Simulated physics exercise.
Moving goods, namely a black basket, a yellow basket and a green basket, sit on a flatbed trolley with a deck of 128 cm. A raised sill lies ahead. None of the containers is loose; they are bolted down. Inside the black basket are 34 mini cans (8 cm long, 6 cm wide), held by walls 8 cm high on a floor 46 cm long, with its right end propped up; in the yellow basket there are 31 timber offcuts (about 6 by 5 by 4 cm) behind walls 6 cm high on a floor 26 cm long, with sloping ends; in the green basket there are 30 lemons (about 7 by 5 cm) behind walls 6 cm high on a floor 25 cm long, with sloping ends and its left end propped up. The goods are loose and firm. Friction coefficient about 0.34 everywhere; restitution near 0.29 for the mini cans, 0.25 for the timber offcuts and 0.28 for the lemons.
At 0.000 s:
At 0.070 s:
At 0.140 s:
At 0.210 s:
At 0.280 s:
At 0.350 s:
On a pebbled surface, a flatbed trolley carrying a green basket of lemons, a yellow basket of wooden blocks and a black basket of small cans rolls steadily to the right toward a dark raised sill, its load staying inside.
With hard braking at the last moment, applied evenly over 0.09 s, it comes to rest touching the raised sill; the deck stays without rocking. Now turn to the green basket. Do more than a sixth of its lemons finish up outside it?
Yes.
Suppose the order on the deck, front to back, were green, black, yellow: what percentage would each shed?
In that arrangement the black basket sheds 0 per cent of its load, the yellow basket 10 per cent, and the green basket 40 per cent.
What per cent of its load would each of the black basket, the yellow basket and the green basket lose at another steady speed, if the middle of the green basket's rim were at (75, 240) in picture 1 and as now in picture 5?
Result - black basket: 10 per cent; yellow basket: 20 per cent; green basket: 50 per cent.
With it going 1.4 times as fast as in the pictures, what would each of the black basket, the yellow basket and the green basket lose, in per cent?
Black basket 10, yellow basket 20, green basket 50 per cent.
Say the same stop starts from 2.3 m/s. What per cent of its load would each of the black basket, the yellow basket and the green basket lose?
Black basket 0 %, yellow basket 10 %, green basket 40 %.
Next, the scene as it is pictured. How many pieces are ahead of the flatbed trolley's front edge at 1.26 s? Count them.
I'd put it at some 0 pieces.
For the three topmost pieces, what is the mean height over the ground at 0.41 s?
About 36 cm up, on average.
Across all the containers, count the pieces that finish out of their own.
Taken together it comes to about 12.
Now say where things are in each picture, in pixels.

= = = = = = =

What is required
Go through the listing and copy all of it exactly.

Written solution
Simulated physics exercise.
Moving goods, namely a black basket, a yellow basket and a green basket, sit on a flatbed trolley with a deck of 128 cm. A raised sill lies ahead. None of the containers is loose; they are bolted down. Inside the black basket are 34 mini cans (8 cm long, 6 cm wide), held by walls 8 cm high on a floor 46 cm long, with its right end propped up; in the yellow basket there are 31 timber offcuts (about 6 by 5 by 4 cm) behind walls 6 cm high on a floor 26 cm long, with sloping ends; in the green basket there are 30 lemons (about 7 by 5 cm) behind walls 6 cm high on a floor 25 cm long, with sloping ends and its left end propped up. The goods are loose and firm. Friction coefficient about 0.34 everywhere; restitution near 0.29 for the mini cans, 0.25 for the timber offcuts and 0.28 for the lemons.
At 0.000 s:
At 0.070 s:
At 0.140 s:
At 0.210 s:
At 0.280 s:
At 0.350 s:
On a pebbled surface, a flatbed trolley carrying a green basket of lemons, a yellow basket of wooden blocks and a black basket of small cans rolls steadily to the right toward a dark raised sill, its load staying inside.
With hard braking at the last moment, applied evenly over 0.09 s, it comes to rest touching the raised sill; the deck stays without rocking. Now turn to the green basket. Do more than a sixth of its lemons finish up outside it?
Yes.
Suppose the order on the deck, front to back, were green, black, yellow: what percentage would each shed?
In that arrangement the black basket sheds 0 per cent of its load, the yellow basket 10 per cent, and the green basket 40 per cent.
What per cent of its load would each of the black basket, the yellow basket and the green basket lose at another steady speed, if the middle of the green basket's rim were at (75, 240) in picture 1 and as now in picture 5?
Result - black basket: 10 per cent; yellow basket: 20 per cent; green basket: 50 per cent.
With it going 1.4 times as fast as in the pictures, what would each of the black basket, the yellow basket and the green basket lose, in per cent?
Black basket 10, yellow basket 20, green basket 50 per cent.
Say the same stop starts from 2.3 m/s. What per cent of its load would each of the black basket, the yellow basket and the green basket lose?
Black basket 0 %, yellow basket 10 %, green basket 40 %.
Next, the scene as it is pictured. How many pieces are ahead of the flatbed trolley's front edge at 1.26 s? Count them.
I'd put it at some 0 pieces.
For the three topmost pieces, what is the mean height over the ground at 0.41 s?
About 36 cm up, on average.
Across all the containers, count the pieces that finish out of their own.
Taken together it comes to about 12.
Now say where things are in each picture, in pixels.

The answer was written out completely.